## Task brief
Below is a listing to transcribe in full and exactly; keep the pictures out.

## Dataset section

=====

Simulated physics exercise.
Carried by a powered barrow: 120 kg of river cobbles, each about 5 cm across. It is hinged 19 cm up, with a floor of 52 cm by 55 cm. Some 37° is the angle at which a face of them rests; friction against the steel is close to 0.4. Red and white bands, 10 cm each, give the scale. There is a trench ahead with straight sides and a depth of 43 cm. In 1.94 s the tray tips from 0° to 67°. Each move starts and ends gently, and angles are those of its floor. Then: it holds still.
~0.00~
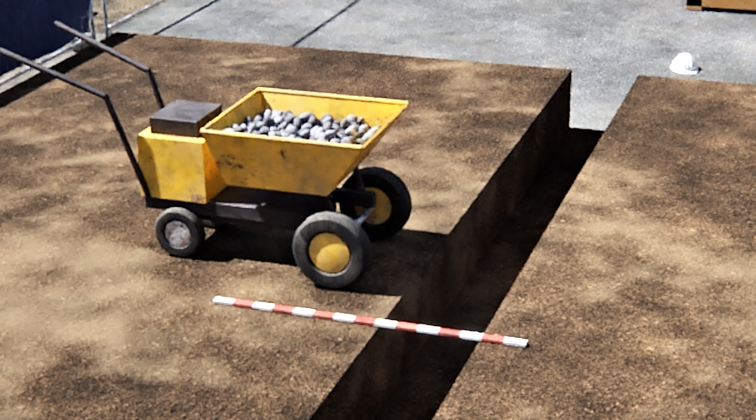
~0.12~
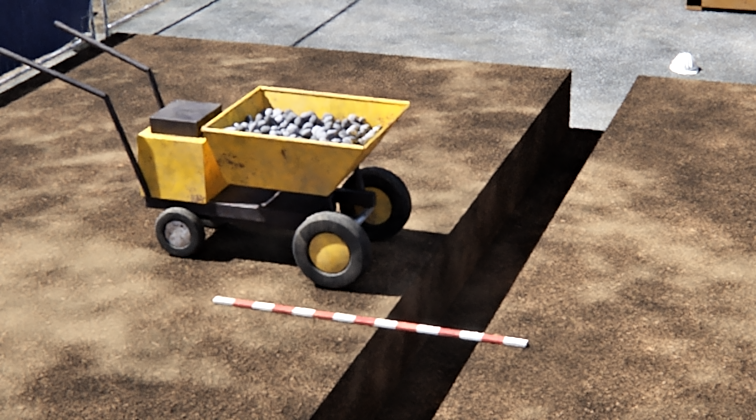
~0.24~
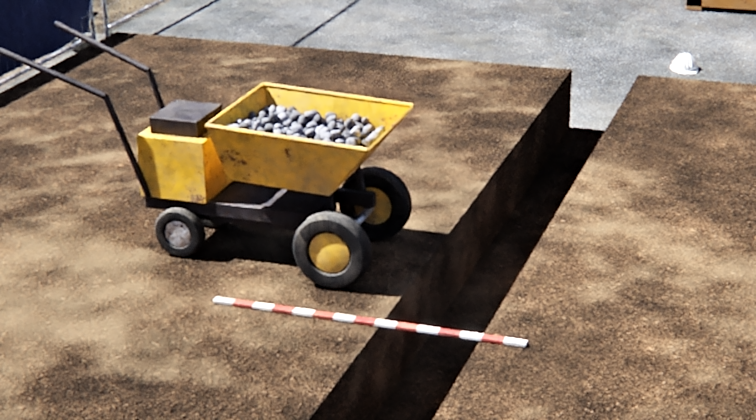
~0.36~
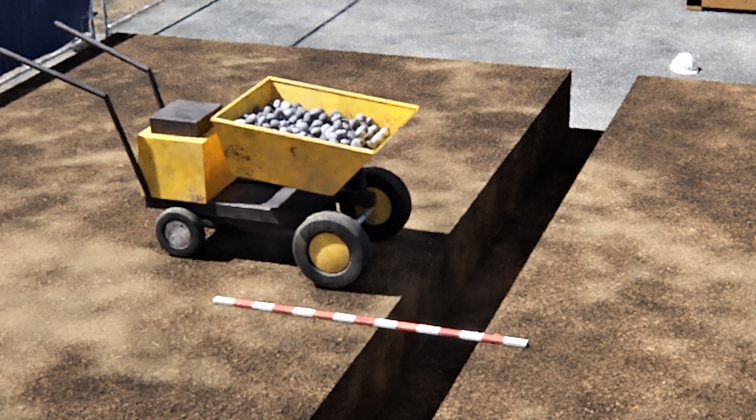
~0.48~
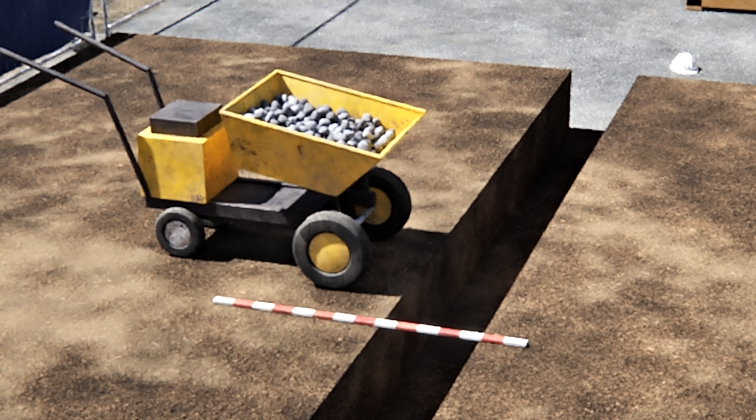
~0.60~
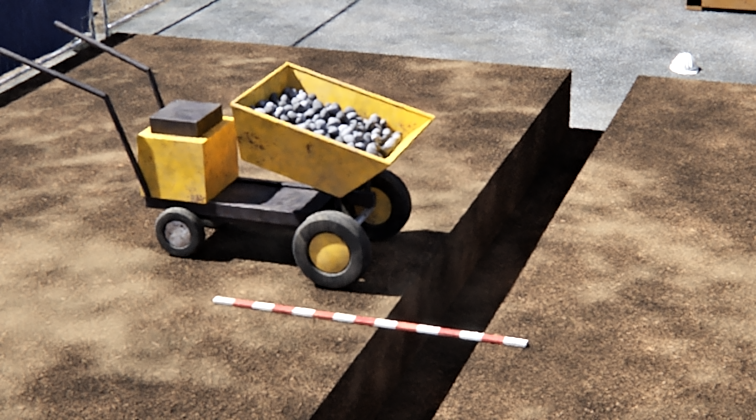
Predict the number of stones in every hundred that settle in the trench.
Close to 85 in a hundred.
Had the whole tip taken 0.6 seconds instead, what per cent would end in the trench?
It would come to roughly 55 per cent.
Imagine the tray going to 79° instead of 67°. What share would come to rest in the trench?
Near 85 per cent then.
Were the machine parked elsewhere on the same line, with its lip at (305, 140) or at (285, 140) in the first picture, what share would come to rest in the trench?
From the first spot near 100, from the second near 85 per cent.
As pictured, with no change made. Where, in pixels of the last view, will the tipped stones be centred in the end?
(488, 344).
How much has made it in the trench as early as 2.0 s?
About 35 per cent by then.
After 1.5 s the floor is at 57°; 100 % in the tray; the foremost stones are at (455, 217).
After 2.0 s the floor is at 67°; 56 % in the tray, 34 % in the trench, 10 % past the trench; the foremost stones are at (561, 297).
After 2.4 s the floor is at 67°; 33 % in the tray, 52 % in the trench, 15 % past the trench; the foremost stones are at (617, 296).
After 4.3 s the floor is at 67°; 0 % in the tray, 85 % in the trench, 15 % past the trench; the foremost stones are at (647, 289).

=====

## Output of the task
Simulated physics exercise.
Carried by a powered barrow: 120 kg of river cobbles, each about 5 cm across. It is hinged 19 cm up, with a floor of 52 cm by 55 cm. Some 37° is the angle at which a face of them rests; friction against the steel is close to 0.4. Red and white bands, 10 cm each, give the scale. There is a trench ahead with straight sides and a depth of 43 cm. In 1.94 s the tray tips from 0° to 67°. Each move starts and ends gently, and angles are those of its floor. Then: it holds still.
~0.00~
~0.12~
~0.24~
~0.36~
~0.48~
~0.60~
Predict the number of stones in every hundred that settle in the trench.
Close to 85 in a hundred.
Had the whole tip taken 0.6 seconds instead, what per cent would end in the trench?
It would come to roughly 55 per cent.
Imagine the tray going to 79° instead of 67°. What share would come to rest in the trench?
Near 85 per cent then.
Were the machine parked elsewhere on the same line, with its lip at (305, 140) or at (285, 140) in the first picture, what share would come to rest in the trench?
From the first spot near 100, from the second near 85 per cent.
As pictured, with no change made. Where, in pixels of the last view, will the tipped stones be centred in the end?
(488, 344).
How much has made it in the trench as early as 2.0 s?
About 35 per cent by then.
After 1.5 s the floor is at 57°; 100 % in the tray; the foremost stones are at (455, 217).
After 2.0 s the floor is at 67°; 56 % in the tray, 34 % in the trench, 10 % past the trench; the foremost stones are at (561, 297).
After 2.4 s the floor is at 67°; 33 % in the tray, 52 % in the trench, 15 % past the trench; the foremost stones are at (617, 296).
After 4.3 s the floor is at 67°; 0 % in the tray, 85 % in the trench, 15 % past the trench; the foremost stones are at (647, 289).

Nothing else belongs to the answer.